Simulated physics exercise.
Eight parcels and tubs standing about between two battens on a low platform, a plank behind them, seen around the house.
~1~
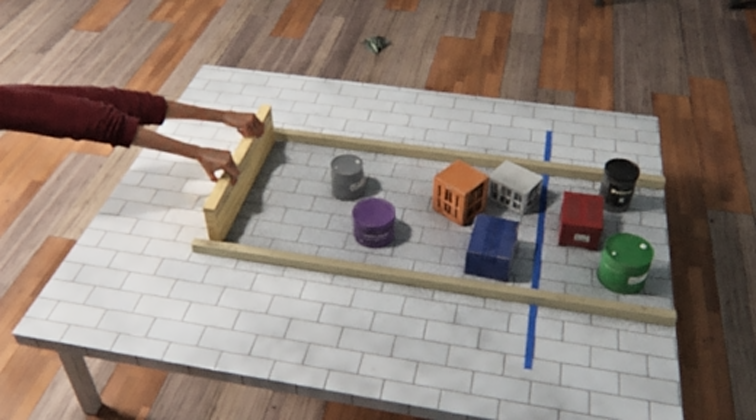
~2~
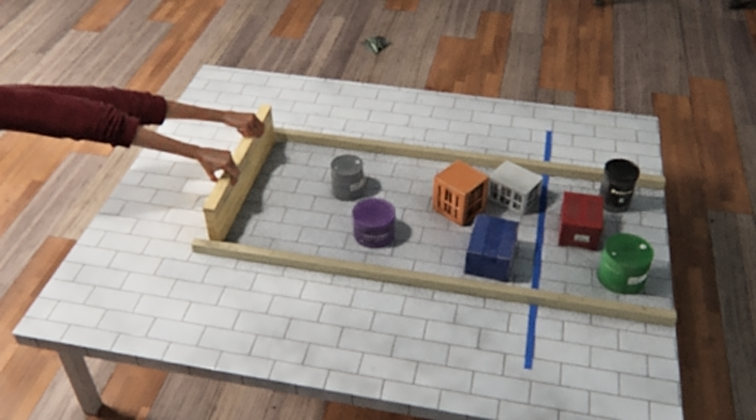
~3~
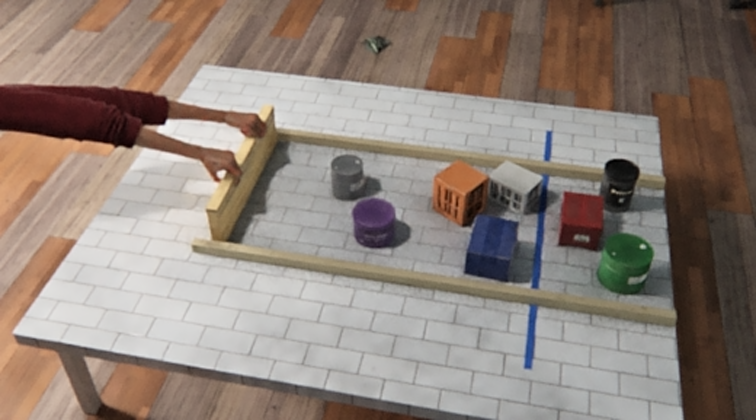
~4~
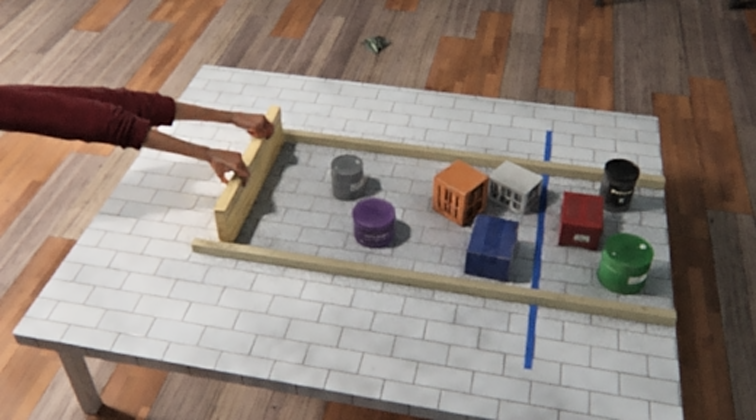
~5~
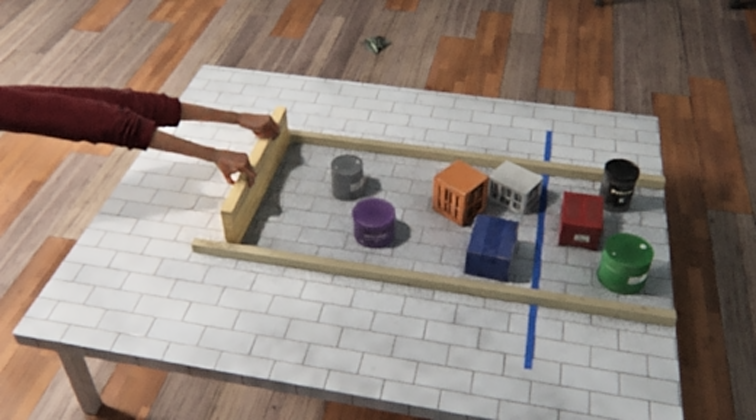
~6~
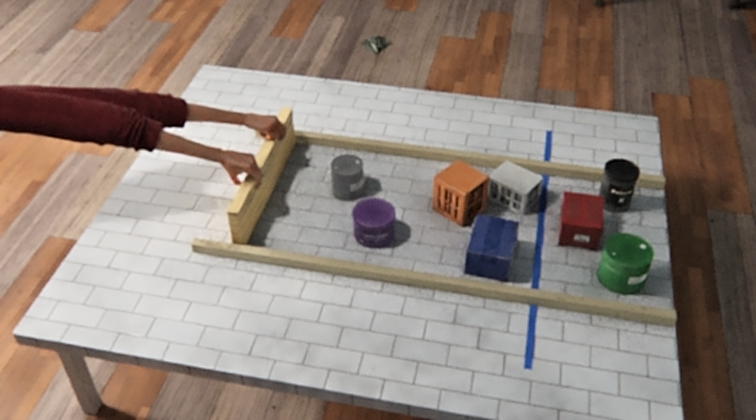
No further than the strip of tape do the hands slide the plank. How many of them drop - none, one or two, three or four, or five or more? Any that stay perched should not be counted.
Watching this, the number dropping off is nil.
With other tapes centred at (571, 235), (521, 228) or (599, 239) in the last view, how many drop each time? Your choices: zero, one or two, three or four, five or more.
Either one or two; no fall at all; 1 or 2.
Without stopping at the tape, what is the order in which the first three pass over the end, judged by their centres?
That would be the green canister, followed by the red tote and then the black pail.
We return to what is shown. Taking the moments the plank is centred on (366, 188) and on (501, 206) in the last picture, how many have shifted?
Counts: 2 / 6.
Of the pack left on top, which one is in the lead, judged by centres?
Answer: The green canister.
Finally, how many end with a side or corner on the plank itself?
3 in contact.
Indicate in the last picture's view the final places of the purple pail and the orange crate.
• • • • •
▸ **Exercise**: Take the line in which "Finally, how many" occurs and each subsequent line through the end; give these lines again without alteration.

▸ **Full solution**:
Finally, how many end with a side or corner on the plank itself?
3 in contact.
Indicate in the last picture's view the final places of the purple pail and the orange crate.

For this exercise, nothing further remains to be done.